> _Entries_
== == ==

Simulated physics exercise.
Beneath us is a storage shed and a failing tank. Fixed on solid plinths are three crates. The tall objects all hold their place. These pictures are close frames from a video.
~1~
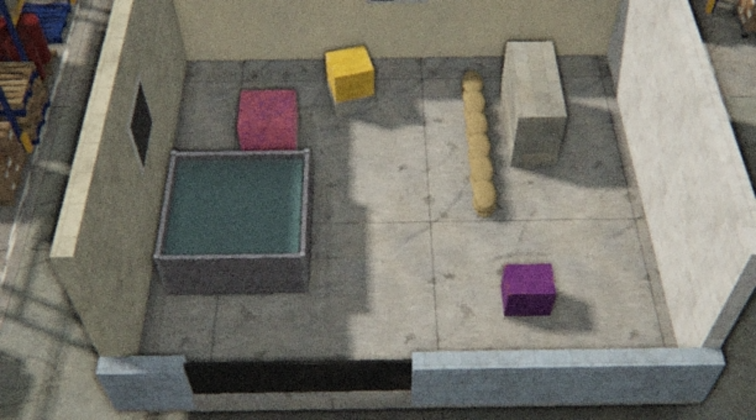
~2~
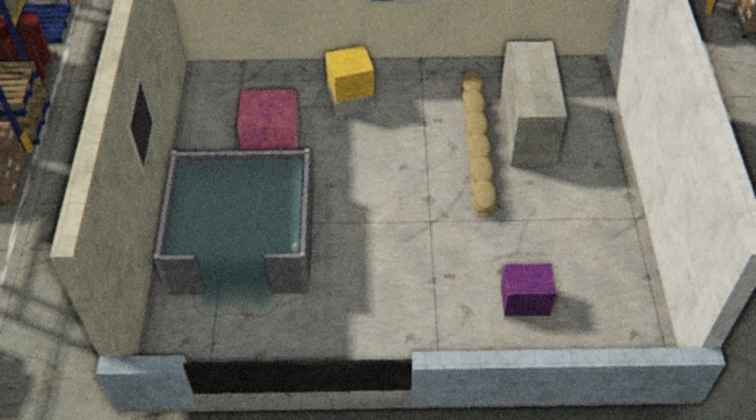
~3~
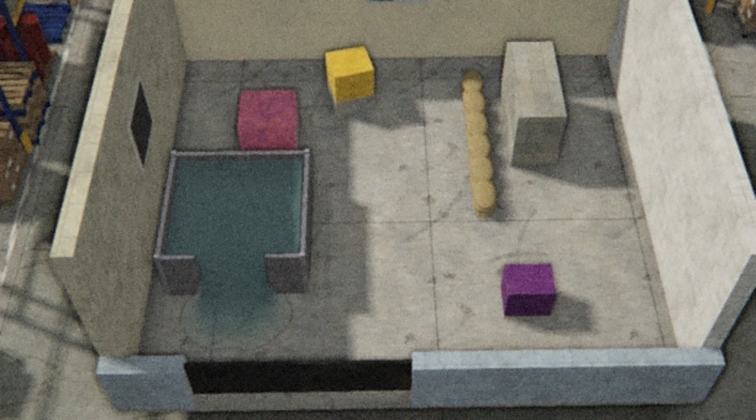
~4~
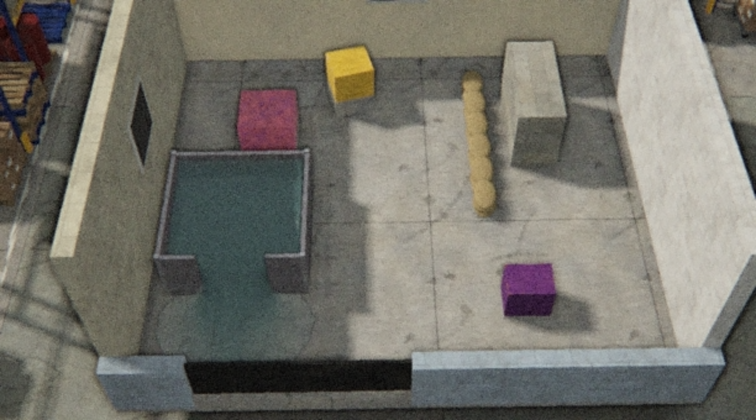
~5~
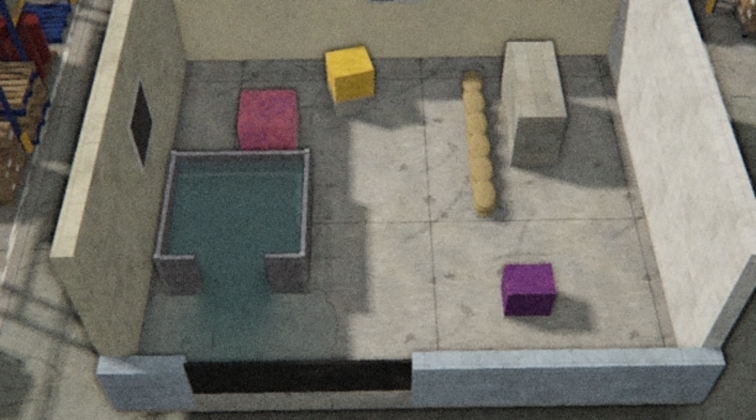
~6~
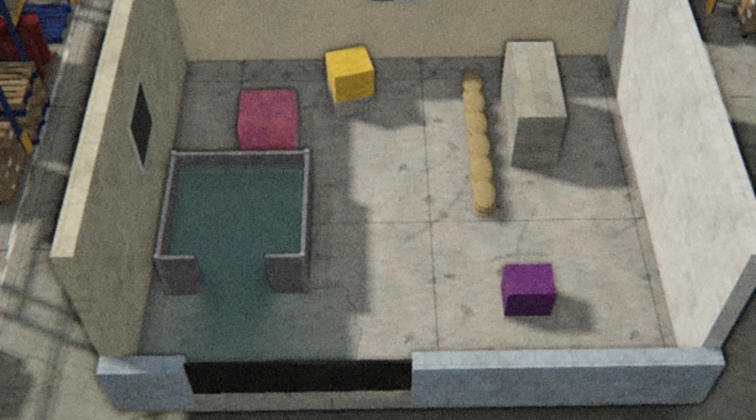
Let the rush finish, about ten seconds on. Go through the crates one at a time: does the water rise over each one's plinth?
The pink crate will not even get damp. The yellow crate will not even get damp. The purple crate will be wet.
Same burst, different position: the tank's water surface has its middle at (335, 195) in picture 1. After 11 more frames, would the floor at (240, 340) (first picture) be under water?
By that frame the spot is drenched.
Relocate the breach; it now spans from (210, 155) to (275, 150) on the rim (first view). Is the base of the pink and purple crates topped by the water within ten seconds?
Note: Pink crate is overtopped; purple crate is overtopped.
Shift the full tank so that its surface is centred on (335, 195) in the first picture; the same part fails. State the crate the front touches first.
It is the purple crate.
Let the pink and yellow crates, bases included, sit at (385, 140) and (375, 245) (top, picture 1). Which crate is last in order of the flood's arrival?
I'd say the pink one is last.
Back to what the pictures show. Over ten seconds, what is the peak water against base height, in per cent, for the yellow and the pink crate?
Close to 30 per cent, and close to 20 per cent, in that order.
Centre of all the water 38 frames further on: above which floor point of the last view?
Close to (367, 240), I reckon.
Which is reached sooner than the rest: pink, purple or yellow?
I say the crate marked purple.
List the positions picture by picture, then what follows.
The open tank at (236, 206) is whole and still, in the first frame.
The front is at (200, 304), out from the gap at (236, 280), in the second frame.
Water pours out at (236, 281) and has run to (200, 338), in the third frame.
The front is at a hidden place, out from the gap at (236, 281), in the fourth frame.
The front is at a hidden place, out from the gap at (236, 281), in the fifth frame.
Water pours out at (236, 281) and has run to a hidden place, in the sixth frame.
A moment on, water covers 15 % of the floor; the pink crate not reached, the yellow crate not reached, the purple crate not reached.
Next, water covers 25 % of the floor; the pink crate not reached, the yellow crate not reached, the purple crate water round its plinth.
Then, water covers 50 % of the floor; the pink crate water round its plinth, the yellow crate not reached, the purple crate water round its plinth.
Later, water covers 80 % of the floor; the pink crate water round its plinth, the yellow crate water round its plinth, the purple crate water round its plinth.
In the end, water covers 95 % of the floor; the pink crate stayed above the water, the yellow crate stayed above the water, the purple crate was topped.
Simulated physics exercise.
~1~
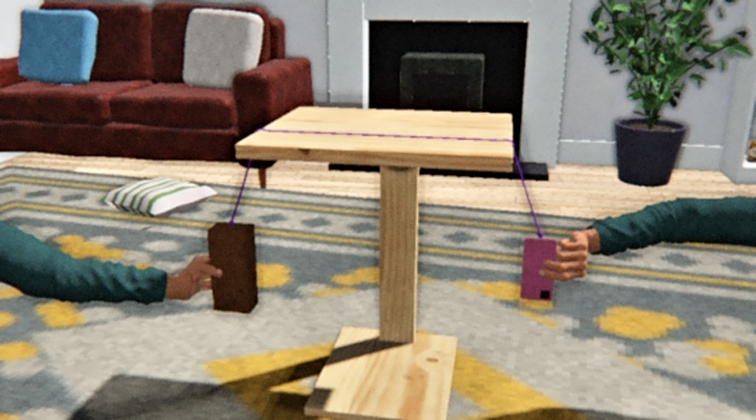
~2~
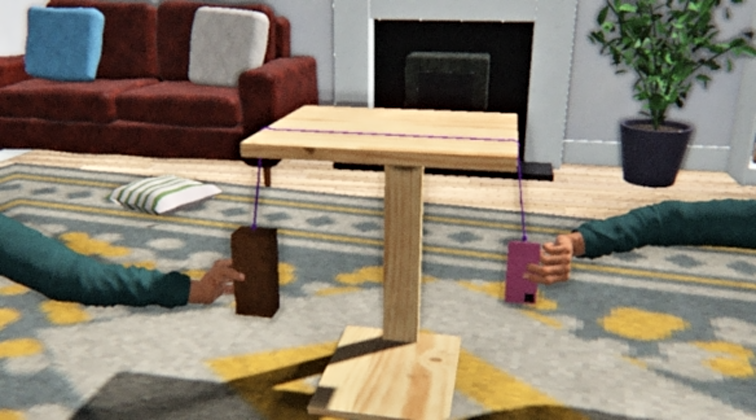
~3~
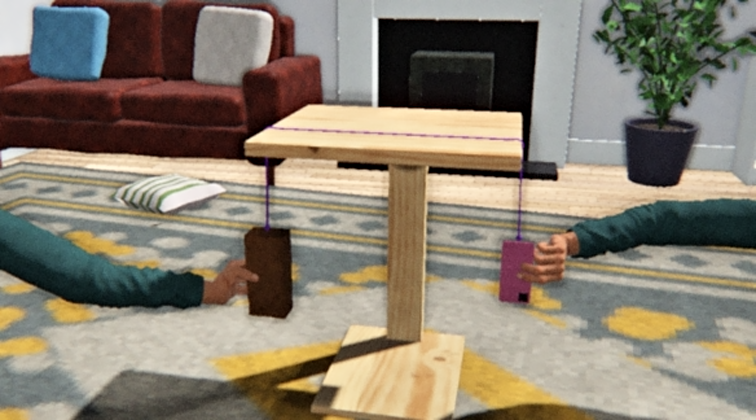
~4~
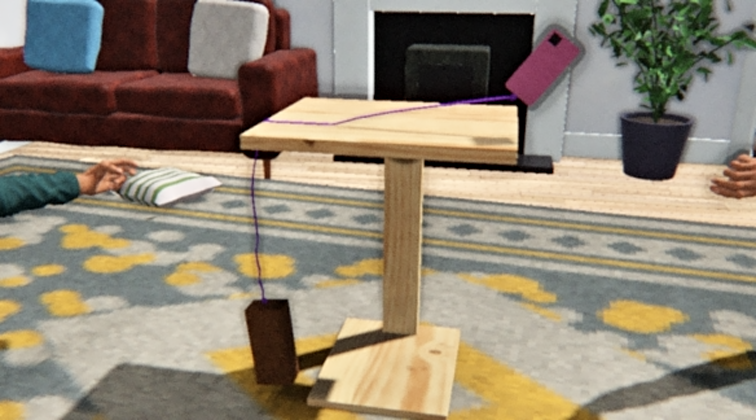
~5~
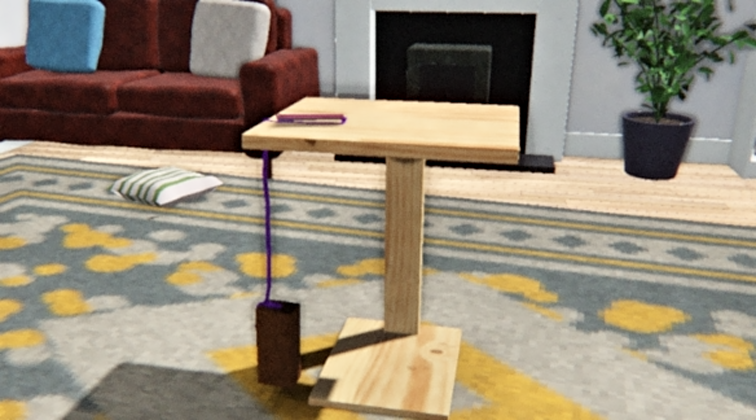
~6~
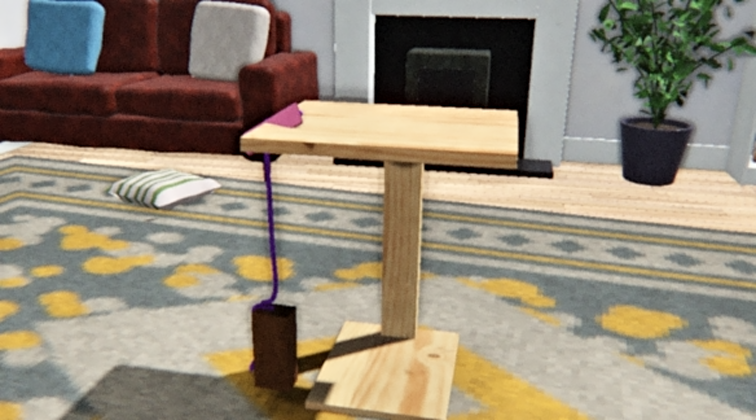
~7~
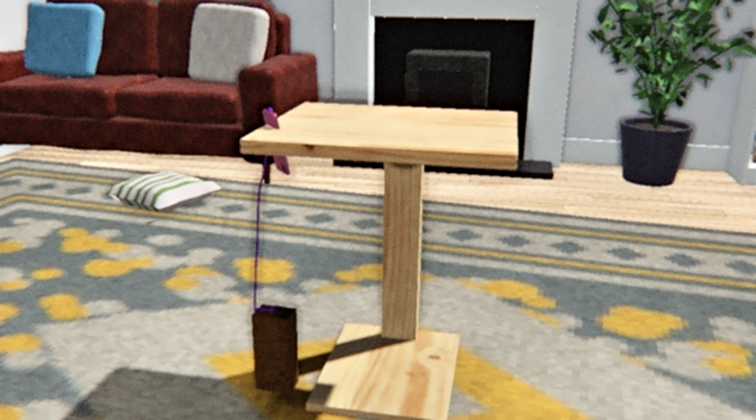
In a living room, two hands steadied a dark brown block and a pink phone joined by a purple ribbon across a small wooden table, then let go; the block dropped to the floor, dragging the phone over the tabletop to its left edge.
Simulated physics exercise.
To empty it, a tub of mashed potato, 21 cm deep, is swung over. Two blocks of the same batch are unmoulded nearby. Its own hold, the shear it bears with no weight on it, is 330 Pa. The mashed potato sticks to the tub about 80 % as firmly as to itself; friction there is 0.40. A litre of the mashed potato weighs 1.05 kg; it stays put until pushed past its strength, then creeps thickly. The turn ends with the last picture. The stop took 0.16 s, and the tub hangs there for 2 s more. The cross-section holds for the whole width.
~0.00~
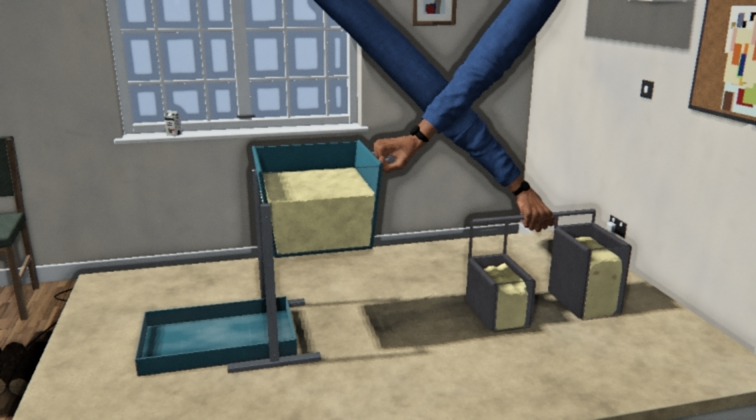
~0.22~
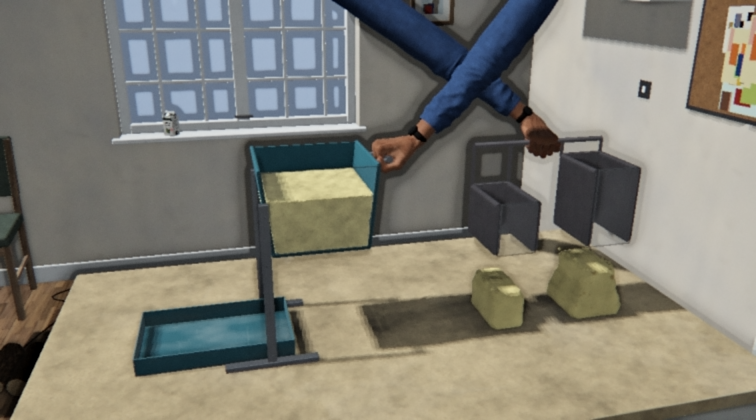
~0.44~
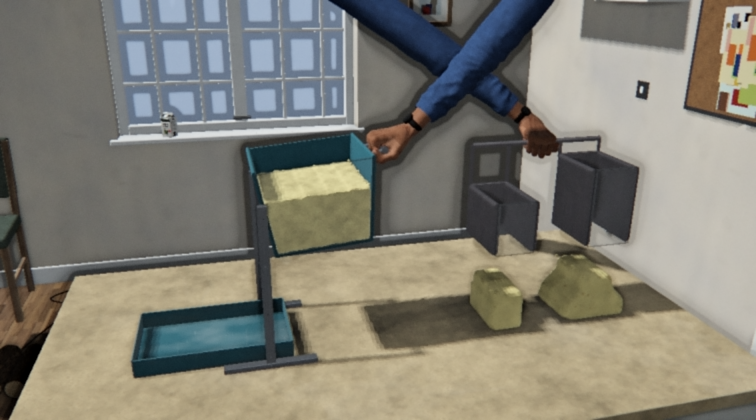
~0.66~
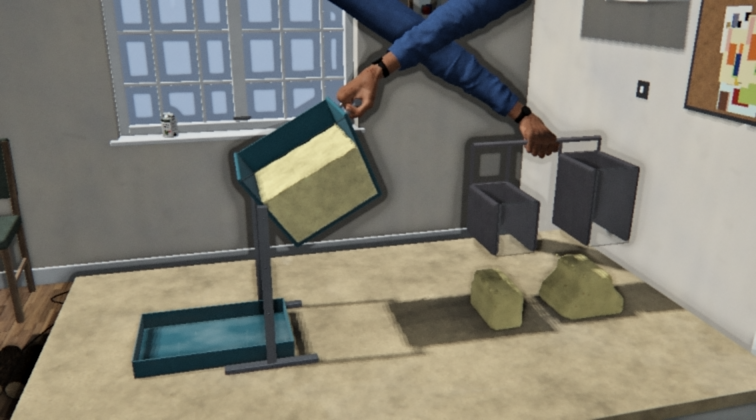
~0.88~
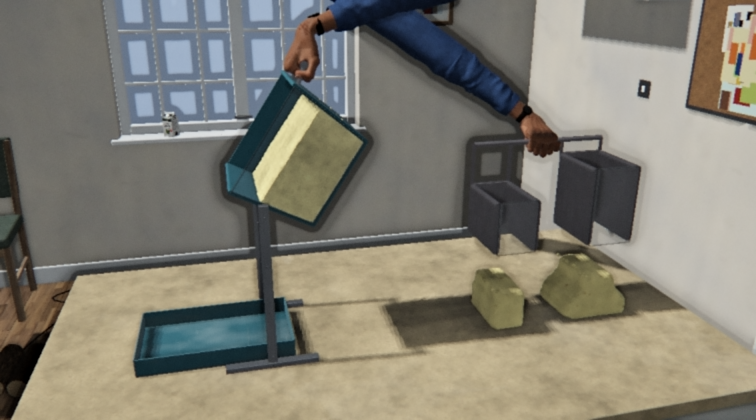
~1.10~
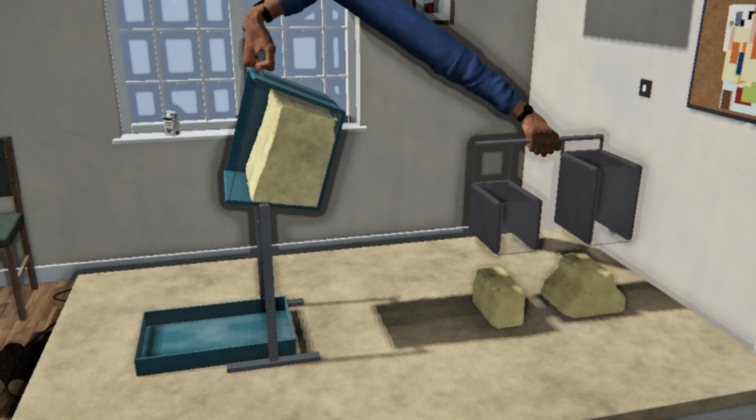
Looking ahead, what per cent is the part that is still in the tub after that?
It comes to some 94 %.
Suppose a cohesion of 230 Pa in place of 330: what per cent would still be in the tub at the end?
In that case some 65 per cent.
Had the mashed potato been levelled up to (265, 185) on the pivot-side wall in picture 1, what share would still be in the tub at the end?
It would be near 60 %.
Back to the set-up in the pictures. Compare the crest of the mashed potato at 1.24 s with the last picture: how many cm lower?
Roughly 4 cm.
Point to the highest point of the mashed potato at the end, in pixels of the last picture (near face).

== == ==

> _To do_
Copy the records above exactly, omitting every picture.

> _Answer to the task_
Simulated physics exercise.
Beneath us is a storage shed and a failing tank. Fixed on solid plinths are three crates. The tall objects all hold their place. These pictures are close frames from a video.
~1~
~2~
~3~
~4~
~5~
~6~
Let the rush finish, about ten seconds on. Go through the crates one at a time: does the water rise over each one's plinth?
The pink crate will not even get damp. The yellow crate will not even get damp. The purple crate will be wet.
Same burst, different position: the tank's water surface has its middle at (335, 195) in picture 1. After 11 more frames, would the floor at (240, 340) (first picture) be under water?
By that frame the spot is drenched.
Relocate the breach; it now spans from (210, 155) to (275, 150) on the rim (first view). Is the base of the pink and purple crates topped by the water within ten seconds?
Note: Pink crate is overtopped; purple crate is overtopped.
Shift the full tank so that its surface is centred on (335, 195) in the first picture; the same part fails. State the crate the front touches first.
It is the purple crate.
Let the pink and yellow crates, bases included, sit at (385, 140) and (375, 245) (top, picture 1). Which crate is last in order of the flood's arrival?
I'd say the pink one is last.
Back to what the pictures show. Over ten seconds, what is the peak water against base height, in per cent, for the yellow and the pink crate?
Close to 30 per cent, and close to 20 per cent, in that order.
Centre of all the water 38 frames further on: above which floor point of the last view?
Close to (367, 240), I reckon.
Which is reached sooner than the rest: pink, purple or yellow?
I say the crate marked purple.
List the positions picture by picture, then what follows.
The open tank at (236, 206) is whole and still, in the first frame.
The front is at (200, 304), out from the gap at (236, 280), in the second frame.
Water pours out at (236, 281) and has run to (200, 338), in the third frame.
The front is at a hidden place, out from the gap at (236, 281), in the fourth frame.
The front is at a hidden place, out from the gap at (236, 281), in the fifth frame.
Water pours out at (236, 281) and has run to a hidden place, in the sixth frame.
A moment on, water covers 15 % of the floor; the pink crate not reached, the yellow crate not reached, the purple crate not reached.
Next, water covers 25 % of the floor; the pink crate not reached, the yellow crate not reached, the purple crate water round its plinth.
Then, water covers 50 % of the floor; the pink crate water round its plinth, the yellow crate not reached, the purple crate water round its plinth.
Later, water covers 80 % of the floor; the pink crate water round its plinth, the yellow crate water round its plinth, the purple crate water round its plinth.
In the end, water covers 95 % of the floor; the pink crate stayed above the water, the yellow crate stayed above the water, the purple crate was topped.
Simulated physics exercise.
~1~
~2~
~3~
~4~
~5~
~6~
~7~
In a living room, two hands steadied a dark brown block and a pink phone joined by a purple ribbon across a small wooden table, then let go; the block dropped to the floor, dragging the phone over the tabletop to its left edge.
Simulated physics exercise.
To empty it, a tub of mashed potato, 21 cm deep, is swung over. Two blocks of the same batch are unmoulded nearby. Its own hold, the shear it bears with no weight on it, is 330 Pa. The mashed potato sticks to the tub about 80 % as firmly as to itself; friction there is 0.40. A litre of the mashed potato weighs 1.05 kg; it stays put until pushed past its strength, then creeps thickly. The turn ends with the last picture. The stop took 0.16 s, and the tub hangs there for 2 s more. The cross-section holds for the whole width.
~0.00~
~0.22~
~0.44~
~0.66~
~0.88~
~1.10~
Looking ahead, what per cent is the part that is still in the tub after that?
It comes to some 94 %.
Suppose a cohesion of 230 Pa in place of 330: what per cent would still be in the tub at the end?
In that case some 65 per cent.
Had the mashed potato been levelled up to (265, 185) on the pivot-side wall in picture 1, what share would still be in the tub at the end?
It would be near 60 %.
Back to the set-up in the pictures. Compare the crest of the mashed potato at 1.24 s with the last picture: how many cm lower?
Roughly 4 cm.
Point to the highest point of the mashed potato at the end, in pixels of the last picture (near face).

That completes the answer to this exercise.